-- STATED EXERCISE --
Nothing but the lines from the line with "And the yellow" through the end of the data is to be copied, and each is to be copied exactly.
===== RECORDED INFORMATION
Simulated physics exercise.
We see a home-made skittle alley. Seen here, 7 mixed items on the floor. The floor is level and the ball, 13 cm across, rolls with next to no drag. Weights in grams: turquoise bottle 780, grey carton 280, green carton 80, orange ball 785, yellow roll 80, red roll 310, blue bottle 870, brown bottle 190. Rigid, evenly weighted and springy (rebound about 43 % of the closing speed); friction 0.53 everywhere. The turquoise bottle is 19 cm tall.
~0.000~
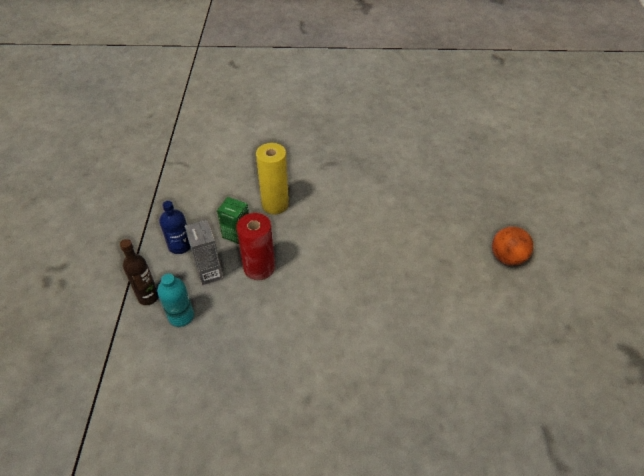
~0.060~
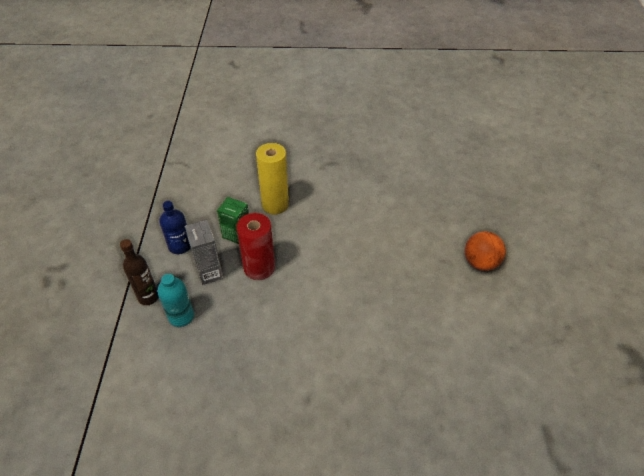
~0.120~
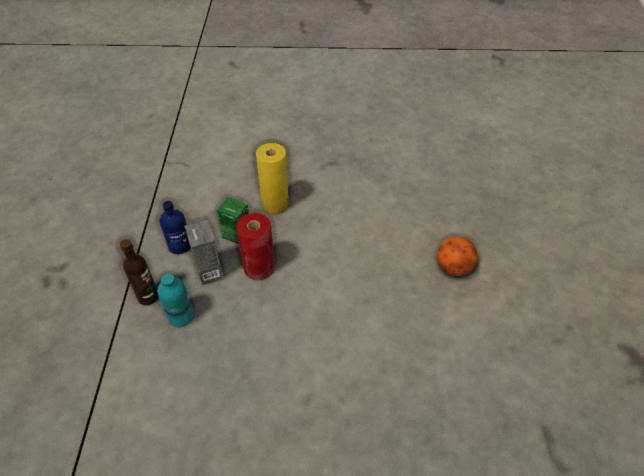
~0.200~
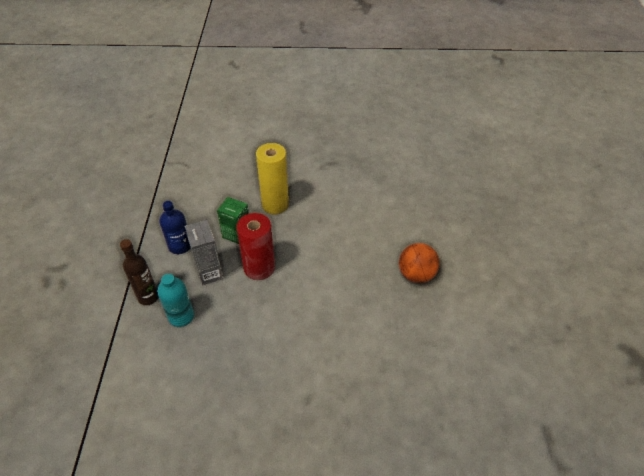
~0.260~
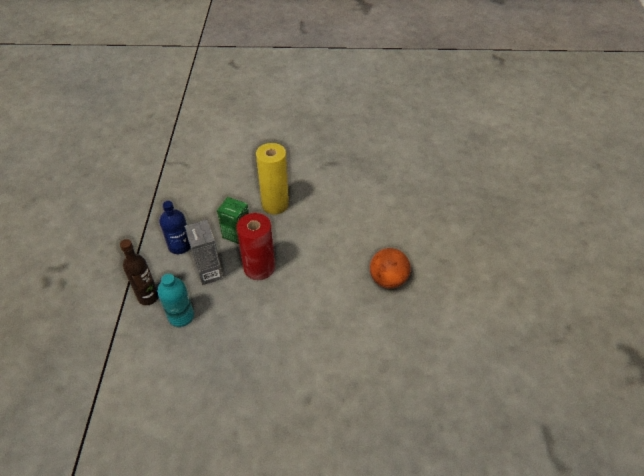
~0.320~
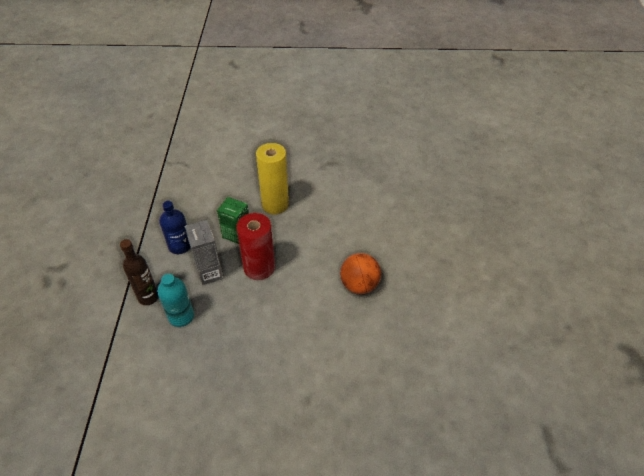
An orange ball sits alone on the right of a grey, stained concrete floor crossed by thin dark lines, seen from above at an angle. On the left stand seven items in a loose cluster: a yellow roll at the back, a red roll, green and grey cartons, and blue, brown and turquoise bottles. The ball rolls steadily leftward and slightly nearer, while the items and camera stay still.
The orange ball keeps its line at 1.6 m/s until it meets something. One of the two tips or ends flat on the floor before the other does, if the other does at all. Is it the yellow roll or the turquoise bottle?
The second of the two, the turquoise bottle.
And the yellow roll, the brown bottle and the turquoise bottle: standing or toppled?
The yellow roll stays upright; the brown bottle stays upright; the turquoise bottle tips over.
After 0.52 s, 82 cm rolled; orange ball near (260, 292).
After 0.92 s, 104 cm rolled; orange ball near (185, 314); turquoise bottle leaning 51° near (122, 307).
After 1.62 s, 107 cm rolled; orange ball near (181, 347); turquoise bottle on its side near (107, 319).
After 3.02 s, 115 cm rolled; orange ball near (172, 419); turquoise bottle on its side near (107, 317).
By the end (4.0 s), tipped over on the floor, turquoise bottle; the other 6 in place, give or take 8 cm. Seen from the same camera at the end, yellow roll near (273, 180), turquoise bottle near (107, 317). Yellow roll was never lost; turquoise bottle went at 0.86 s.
==========
-- EXERCISE SOLUTION --
And the yellow roll, the brown bottle and the turquoise bottle: standing or toppled?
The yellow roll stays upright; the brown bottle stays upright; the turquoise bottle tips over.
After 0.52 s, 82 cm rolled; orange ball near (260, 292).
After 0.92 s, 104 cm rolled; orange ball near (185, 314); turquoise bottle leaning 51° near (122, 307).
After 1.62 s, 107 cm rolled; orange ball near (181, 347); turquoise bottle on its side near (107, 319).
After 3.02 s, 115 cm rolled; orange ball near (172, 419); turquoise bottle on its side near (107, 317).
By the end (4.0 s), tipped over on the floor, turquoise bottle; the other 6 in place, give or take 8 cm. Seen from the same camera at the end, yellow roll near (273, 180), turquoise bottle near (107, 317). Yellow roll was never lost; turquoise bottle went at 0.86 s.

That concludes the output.